══ PROVIDED ENTRIES
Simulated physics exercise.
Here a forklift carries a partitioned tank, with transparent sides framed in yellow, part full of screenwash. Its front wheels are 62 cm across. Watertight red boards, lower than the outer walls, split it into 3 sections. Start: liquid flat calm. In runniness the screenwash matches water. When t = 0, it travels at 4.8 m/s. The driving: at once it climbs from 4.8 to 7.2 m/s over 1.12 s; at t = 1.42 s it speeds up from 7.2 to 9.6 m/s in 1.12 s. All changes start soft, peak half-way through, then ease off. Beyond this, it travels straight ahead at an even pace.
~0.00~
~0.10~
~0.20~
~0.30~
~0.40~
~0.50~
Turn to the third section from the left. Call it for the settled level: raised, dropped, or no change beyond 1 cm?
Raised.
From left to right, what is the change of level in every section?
════
══ PROVIDED ENTRIES
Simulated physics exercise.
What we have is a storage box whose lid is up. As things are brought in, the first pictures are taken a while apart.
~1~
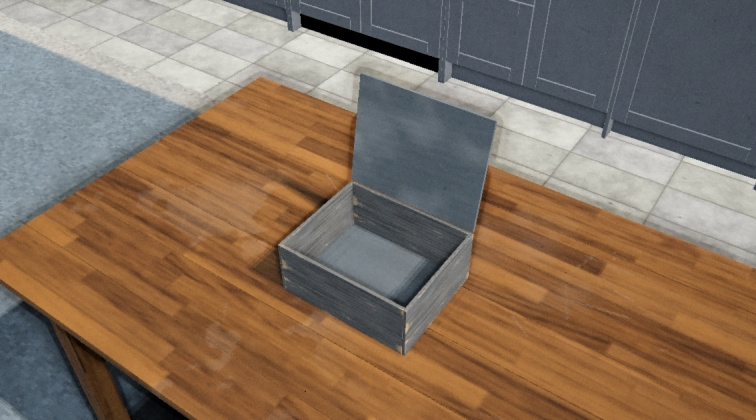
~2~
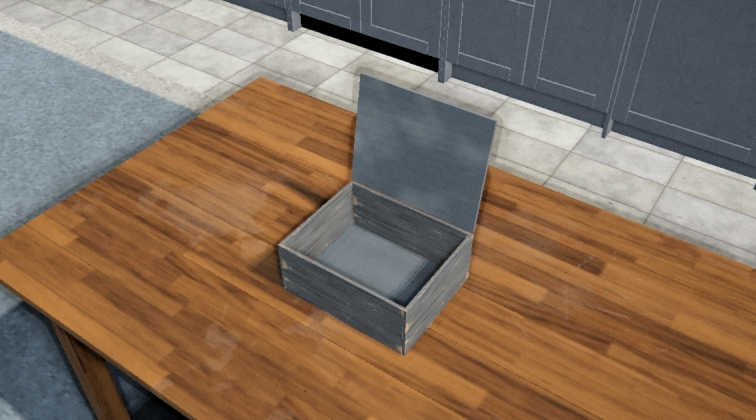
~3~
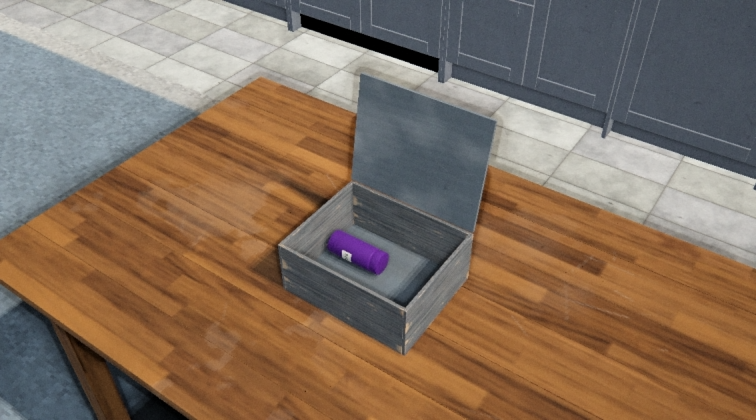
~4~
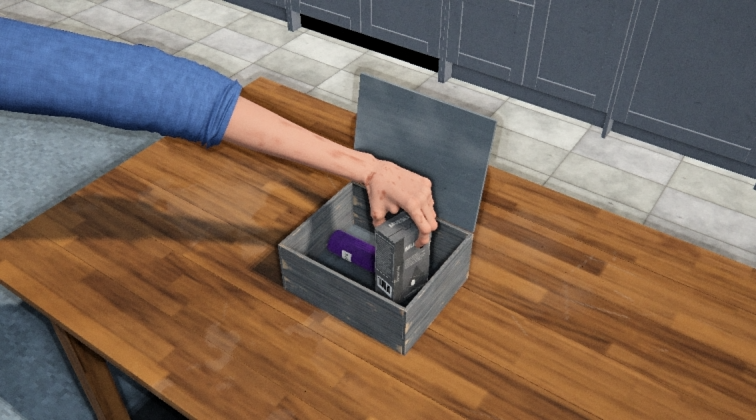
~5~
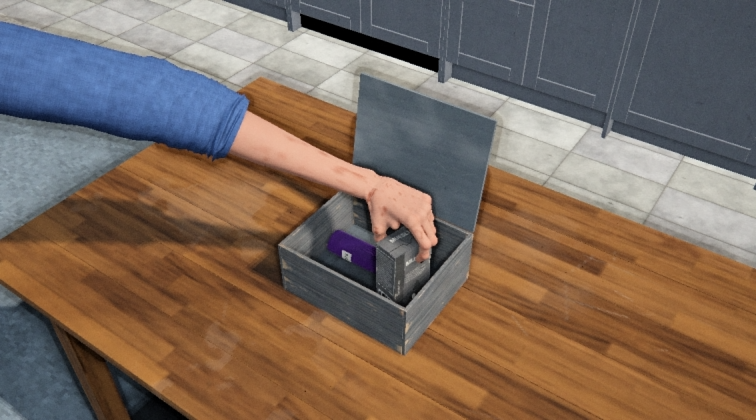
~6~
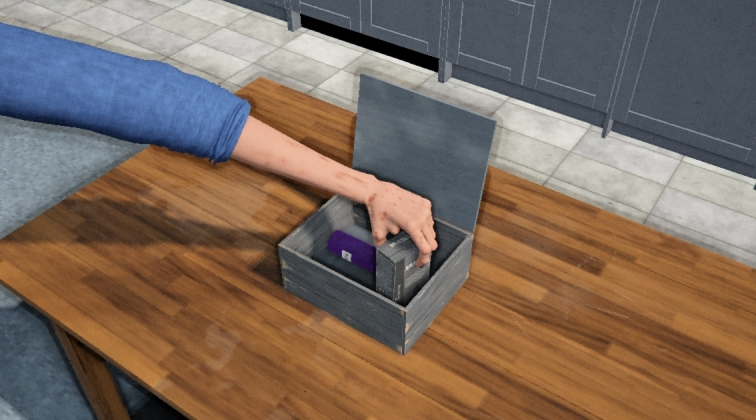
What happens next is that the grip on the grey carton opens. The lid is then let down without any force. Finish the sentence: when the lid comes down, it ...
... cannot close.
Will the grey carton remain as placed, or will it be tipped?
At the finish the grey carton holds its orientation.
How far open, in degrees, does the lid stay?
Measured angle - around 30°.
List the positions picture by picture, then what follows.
════
→ AIM
Transcribe the lines above from the one with "How far open, in degrees, does the lid stay?" through the one with "List the positions". Include both ends and leave out every other line.

→ WRITTEN SOLUTION
How far open, in degrees, does the lid stay?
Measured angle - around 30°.
List the positions picture by picture, then what follows.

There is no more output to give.